• [DO THIS]: Transcribe the listing in full, excluding any pictures.

## Begin DATASET EXTRACT

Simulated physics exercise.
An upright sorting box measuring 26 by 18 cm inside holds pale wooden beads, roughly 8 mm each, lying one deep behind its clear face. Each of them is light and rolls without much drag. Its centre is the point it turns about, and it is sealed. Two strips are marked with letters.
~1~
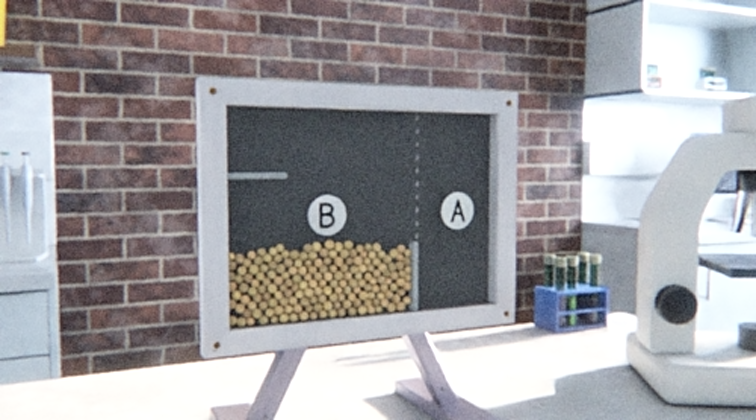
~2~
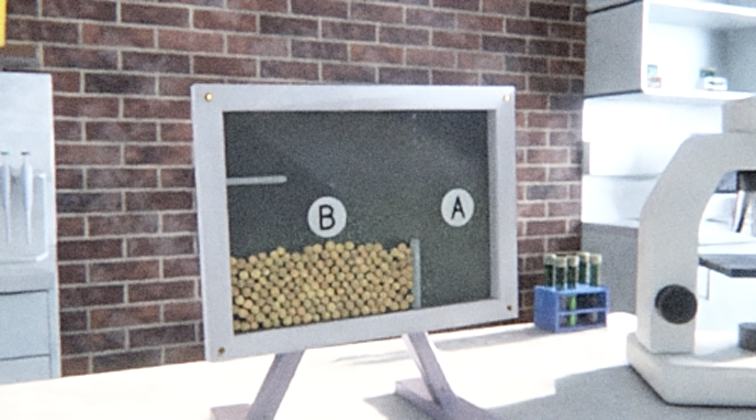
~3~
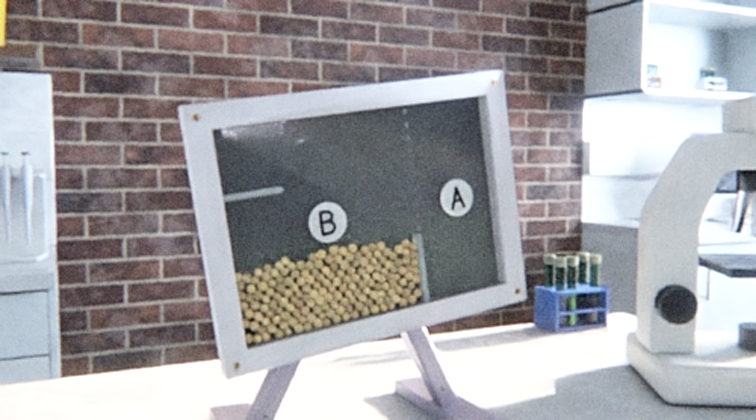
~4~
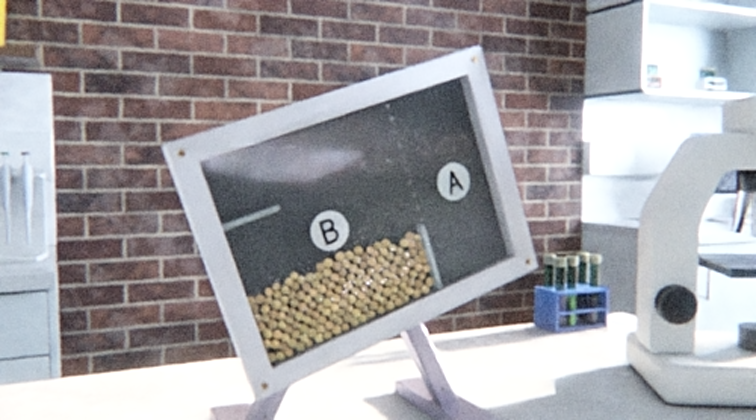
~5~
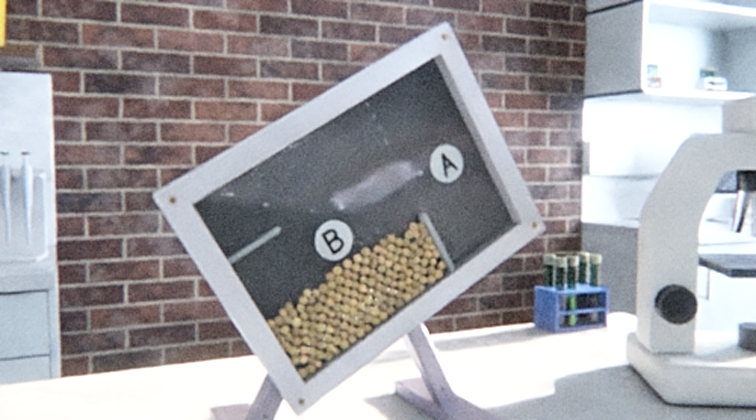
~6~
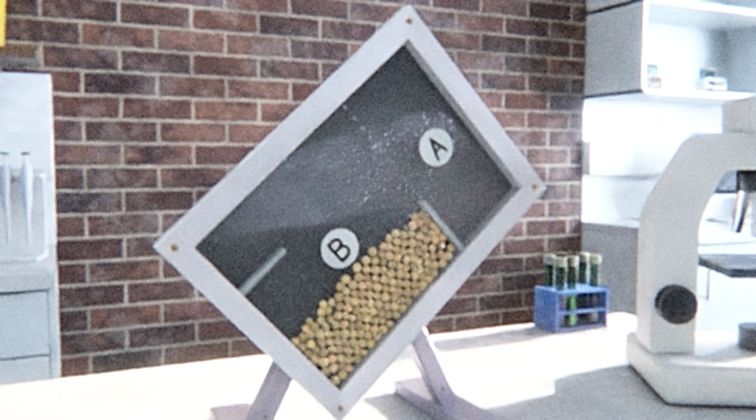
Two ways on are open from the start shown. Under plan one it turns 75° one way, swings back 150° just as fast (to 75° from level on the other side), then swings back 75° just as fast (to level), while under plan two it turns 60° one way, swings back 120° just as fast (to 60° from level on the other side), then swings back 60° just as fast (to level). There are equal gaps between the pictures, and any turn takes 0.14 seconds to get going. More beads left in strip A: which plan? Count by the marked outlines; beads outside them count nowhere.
First.
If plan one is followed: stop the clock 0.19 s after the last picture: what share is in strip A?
0 percent.
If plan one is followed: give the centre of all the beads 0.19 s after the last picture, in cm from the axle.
Roughly 4 centimetres to the right and 7 centimetres below.
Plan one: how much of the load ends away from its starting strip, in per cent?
Moved share: About 45 per cent.
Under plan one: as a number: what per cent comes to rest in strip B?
Around 55 in a hundred.
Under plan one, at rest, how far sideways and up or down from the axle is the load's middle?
Some 4 cm right and 6 cm below.
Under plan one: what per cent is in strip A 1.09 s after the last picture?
Around 45 percent.
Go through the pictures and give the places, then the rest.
Level; about 180 beads; beads centred (323, 282); top one (329, 245); A (458, 211), B (327, 215), in the first picture.
Turned 2° anticlockwise; beads centred (325, 284); top one (330, 246), in the second picture.
Turned 8° anticlockwise; beads centred (333, 288); top one (405, 244); wall ends (417, 236), (279, 189), in the third picture.
Turned 18° anticlockwise; beads centred (345, 293); top one (410, 236), in the fourth picture.
Turned 31° anticlockwise; beads centred (361, 296); top one (421, 227), in the fifth picture.
Turned 43° anticlockwise; beads centred (377, 295); top one (423, 215); A (436, 147), B (340, 248), in the sixth picture.
Plan one. 0.19 s later than the last picture, it stands 75° anticlockwise; the beads' middle is 4 cm right of and 7 cm below the centre; B 100 %.
Then, 1.09 s later than the last picture, it stands 38° clockwise; the beads' middle is in line with and 7 cm below the centre; A 45 %, B 55 %.
Then, 1.30 s later than the last picture, it stands level; the beads' middle is 4 cm right of and 6 cm below the centre; A 45 %, B 55 %.
All still 2.4 s after it, it stands level; A 45 %, B 55 %.
Plan two would end with A 20 %, B 80 %.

## End DATASET EXTRACT

• [RESULT OF THIS TASK]:
Simulated physics exercise.
An upright sorting box measuring 26 by 18 cm inside holds pale wooden beads, roughly 8 mm each, lying one deep behind its clear face. Each of them is light and rolls without much drag. Its centre is the point it turns about, and it is sealed. Two strips are marked with letters.
~1~
~2~
~3~
~4~
~5~
~6~
Two ways on are open from the start shown. Under plan one it turns 75° one way, swings back 150° just as fast (to 75° from level on the other side), then swings back 75° just as fast (to level), while under plan two it turns 60° one way, swings back 120° just as fast (to 60° from level on the other side), then swings back 60° just as fast (to level). There are equal gaps between the pictures, and any turn takes 0.14 seconds to get going. More beads left in strip A: which plan? Count by the marked outlines; beads outside them count nowhere.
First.
If plan one is followed: stop the clock 0.19 s after the last picture: what share is in strip A?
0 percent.
If plan one is followed: give the centre of all the beads 0.19 s after the last picture, in cm from the axle.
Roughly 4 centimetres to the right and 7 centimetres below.
Plan one: how much of the load ends away from its starting strip, in per cent?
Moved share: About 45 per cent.
Under plan one: as a number: what per cent comes to rest in strip B?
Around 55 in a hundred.
Under plan one, at rest, how far sideways and up or down from the axle is the load's middle?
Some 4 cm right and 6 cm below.
Under plan one: what per cent is in strip A 1.09 s after the last picture?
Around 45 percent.
Go through the pictures and give the places, then the rest.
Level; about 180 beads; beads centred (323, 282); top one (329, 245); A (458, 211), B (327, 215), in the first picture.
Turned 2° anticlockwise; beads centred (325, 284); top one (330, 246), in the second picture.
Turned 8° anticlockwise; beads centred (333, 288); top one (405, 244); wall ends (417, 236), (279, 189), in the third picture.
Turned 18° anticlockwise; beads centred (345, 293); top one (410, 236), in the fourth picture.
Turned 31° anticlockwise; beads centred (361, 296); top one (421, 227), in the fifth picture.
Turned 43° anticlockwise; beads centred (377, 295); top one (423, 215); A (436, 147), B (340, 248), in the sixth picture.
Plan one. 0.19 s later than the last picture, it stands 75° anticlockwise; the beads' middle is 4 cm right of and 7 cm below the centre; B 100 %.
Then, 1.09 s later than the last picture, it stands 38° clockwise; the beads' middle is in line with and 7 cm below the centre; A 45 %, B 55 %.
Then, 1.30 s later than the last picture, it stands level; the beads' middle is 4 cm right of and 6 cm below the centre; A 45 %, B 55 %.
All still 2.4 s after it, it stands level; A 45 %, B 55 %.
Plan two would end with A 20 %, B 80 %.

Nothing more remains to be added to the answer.